> [WHAT IS BEING ASKED]:
Type out every line below exactly as it reads.

-- DATASET start --

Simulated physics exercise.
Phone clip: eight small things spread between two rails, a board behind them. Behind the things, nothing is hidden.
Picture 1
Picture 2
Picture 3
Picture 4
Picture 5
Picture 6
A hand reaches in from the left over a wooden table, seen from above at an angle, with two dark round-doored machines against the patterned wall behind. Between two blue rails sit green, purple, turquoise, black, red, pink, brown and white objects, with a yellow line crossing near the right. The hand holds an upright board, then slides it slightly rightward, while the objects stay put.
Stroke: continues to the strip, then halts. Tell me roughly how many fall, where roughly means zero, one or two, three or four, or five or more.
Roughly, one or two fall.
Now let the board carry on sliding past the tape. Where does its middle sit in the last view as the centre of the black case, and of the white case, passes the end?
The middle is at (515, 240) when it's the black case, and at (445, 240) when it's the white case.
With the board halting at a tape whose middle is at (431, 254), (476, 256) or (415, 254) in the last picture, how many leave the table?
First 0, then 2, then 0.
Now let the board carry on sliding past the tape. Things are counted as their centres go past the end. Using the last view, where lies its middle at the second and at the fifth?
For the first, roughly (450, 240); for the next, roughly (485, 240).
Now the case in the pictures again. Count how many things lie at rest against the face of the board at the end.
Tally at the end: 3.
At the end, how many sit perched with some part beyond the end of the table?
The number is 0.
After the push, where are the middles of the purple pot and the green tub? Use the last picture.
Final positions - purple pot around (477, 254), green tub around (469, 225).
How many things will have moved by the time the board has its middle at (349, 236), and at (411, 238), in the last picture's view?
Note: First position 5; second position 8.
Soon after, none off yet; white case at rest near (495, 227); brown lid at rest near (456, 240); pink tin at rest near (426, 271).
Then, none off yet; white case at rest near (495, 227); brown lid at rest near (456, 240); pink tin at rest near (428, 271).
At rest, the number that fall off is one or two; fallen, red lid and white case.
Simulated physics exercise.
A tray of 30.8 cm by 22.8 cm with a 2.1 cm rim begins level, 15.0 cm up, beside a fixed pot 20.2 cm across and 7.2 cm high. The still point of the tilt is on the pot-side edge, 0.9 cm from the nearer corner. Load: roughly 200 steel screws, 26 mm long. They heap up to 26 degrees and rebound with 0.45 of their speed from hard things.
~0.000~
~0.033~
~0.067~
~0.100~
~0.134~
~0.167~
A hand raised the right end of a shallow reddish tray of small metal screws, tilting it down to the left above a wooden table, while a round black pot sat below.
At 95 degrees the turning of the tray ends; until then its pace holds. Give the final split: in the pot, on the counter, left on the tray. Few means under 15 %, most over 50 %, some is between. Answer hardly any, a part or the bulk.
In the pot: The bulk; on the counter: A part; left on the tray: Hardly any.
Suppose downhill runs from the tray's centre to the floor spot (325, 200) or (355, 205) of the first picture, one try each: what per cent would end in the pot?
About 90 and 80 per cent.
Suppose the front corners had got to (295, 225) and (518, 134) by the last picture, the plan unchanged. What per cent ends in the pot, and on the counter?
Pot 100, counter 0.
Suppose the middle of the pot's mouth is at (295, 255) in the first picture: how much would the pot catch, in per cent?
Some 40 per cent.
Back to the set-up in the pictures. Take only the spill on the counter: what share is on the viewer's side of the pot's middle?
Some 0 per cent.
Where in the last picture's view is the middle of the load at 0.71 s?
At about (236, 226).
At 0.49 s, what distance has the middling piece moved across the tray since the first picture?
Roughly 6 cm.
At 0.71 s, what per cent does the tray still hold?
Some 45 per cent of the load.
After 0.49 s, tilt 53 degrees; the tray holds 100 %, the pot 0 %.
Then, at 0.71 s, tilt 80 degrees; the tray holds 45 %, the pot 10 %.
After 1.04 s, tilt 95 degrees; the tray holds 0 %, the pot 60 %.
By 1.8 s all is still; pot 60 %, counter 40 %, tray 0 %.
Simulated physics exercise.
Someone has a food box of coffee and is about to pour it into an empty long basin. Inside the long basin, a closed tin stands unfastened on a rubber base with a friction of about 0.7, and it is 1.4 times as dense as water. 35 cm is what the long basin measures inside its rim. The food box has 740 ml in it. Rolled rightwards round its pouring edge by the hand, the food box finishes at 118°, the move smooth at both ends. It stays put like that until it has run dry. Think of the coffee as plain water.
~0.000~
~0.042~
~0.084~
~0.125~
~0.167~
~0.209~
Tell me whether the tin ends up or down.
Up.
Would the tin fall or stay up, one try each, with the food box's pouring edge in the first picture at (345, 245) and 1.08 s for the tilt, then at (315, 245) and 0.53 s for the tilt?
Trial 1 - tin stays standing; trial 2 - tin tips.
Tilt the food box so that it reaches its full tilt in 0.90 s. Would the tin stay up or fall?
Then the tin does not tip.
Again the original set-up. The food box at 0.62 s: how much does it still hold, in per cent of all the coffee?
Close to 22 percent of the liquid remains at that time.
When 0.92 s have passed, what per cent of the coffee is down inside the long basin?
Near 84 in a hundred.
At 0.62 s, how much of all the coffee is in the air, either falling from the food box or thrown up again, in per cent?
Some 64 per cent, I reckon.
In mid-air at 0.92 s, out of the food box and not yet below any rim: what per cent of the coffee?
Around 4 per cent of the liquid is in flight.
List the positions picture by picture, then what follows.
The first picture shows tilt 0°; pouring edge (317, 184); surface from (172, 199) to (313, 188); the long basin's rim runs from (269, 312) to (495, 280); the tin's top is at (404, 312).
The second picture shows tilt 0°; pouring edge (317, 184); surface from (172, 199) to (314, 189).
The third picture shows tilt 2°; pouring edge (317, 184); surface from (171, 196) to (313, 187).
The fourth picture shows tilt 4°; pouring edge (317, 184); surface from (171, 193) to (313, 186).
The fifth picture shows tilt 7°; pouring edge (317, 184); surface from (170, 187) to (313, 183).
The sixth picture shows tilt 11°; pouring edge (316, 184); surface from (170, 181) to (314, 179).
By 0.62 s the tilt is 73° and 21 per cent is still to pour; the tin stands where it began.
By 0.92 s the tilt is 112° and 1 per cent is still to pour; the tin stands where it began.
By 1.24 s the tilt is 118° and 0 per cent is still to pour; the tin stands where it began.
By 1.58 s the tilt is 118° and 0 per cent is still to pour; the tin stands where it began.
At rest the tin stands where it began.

-- DATASET end --

> [EXERCISE ANSWER]:
Simulated physics exercise.
Phone clip: eight small things spread between two rails, a board behind them. Behind the things, nothing is hidden.
Picture 1
Picture 2
Picture 3
Picture 4
Picture 5
Picture 6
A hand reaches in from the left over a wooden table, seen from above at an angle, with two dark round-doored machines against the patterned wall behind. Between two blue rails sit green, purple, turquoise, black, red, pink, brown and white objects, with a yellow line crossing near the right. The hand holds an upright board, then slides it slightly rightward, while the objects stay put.
Stroke: continues to the strip, then halts. Tell me roughly how many fall, where roughly means zero, one or two, three or four, or five or more.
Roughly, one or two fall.
Now let the board carry on sliding past the tape. Where does its middle sit in the last view as the centre of the black case, and of the white case, passes the end?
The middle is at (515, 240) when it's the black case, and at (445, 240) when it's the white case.
With the board halting at a tape whose middle is at (431, 254), (476, 256) or (415, 254) in the last picture, how many leave the table?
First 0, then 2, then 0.
Now let the board carry on sliding past the tape. Things are counted as their centres go past the end. Using the last view, where lies its middle at the second and at the fifth?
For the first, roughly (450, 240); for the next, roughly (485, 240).
Now the case in the pictures again. Count how many things lie at rest against the face of the board at the end.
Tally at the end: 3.
At the end, how many sit perched with some part beyond the end of the table?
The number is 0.
After the push, where are the middles of the purple pot and the green tub? Use the last picture.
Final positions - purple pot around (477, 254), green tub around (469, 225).
How many things will have moved by the time the board has its middle at (349, 236), and at (411, 238), in the last picture's view?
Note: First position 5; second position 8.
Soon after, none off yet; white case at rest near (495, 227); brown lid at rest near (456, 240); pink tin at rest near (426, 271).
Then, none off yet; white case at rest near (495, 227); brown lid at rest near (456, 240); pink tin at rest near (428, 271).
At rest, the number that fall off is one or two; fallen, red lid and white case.
Simulated physics exercise.
A tray of 30.8 cm by 22.8 cm with a 2.1 cm rim begins level, 15.0 cm up, beside a fixed pot 20.2 cm across and 7.2 cm high. The still point of the tilt is on the pot-side edge, 0.9 cm from the nearer corner. Load: roughly 200 steel screws, 26 mm long. They heap up to 26 degrees and rebound with 0.45 of their speed from hard things.
~0.000~
~0.033~
~0.067~
~0.100~
~0.134~
~0.167~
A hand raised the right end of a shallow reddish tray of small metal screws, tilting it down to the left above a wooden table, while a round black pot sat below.
At 95 degrees the turning of the tray ends; until then its pace holds. Give the final split: in the pot, on the counter, left on the tray. Few means under 15 %, most over 50 %, some is between. Answer hardly any, a part or the bulk.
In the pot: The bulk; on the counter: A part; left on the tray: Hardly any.
Suppose downhill runs from the tray's centre to the floor spot (325, 200) or (355, 205) of the first picture, one try each: what per cent would end in the pot?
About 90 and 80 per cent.
Suppose the front corners had got to (295, 225) and (518, 134) by the last picture, the plan unchanged. What per cent ends in the pot, and on the counter?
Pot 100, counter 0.
Suppose the middle of the pot's mouth is at (295, 255) in the first picture: how much would the pot catch, in per cent?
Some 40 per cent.
Back to the set-up in the pictures. Take only the spill on the counter: what share is on the viewer's side of the pot's middle?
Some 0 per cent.
Where in the last picture's view is the middle of the load at 0.71 s?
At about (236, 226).
At 0.49 s, what distance has the middling piece moved across the tray since the first picture?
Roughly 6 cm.
At 0.71 s, what per cent does the tray still hold?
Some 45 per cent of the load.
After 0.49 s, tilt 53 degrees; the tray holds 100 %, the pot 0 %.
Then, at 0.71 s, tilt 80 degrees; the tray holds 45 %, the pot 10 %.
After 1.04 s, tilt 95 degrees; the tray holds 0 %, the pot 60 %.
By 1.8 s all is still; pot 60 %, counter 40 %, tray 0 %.
Simulated physics exercise.
Someone has a food box of coffee and is about to pour it into an empty long basin. Inside the long basin, a closed tin stands unfastened on a rubber base with a friction of about 0.7, and it is 1.4 times as dense as water. 35 cm is what the long basin measures inside its rim. The food box has 740 ml in it. Rolled rightwards round its pouring edge by the hand, the food box finishes at 118°, the move smooth at both ends. It stays put like that until it has run dry. Think of the coffee as plain water.
~0.000~
~0.042~
~0.084~
~0.125~
~0.167~
~0.209~
Tell me whether the tin ends up or down.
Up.
Would the tin fall or stay up, one try each, with the food box's pouring edge in the first picture at (345, 245) and 1.08 s for the tilt, then at (315, 245) and 0.53 s for the tilt?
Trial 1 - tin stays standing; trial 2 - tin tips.
Tilt the food box so that it reaches its full tilt in 0.90 s. Would the tin stay up or fall?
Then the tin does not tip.
Again the original set-up. The food box at 0.62 s: how much does it still hold, in per cent of all the coffee?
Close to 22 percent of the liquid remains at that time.
When 0.92 s have passed, what per cent of the coffee is down inside the long basin?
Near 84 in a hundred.
At 0.62 s, how much of all the coffee is in the air, either falling from the food box or thrown up again, in per cent?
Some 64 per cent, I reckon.
In mid-air at 0.92 s, out of the food box and not yet below any rim: what per cent of the coffee?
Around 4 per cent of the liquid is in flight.
List the positions picture by picture, then what follows.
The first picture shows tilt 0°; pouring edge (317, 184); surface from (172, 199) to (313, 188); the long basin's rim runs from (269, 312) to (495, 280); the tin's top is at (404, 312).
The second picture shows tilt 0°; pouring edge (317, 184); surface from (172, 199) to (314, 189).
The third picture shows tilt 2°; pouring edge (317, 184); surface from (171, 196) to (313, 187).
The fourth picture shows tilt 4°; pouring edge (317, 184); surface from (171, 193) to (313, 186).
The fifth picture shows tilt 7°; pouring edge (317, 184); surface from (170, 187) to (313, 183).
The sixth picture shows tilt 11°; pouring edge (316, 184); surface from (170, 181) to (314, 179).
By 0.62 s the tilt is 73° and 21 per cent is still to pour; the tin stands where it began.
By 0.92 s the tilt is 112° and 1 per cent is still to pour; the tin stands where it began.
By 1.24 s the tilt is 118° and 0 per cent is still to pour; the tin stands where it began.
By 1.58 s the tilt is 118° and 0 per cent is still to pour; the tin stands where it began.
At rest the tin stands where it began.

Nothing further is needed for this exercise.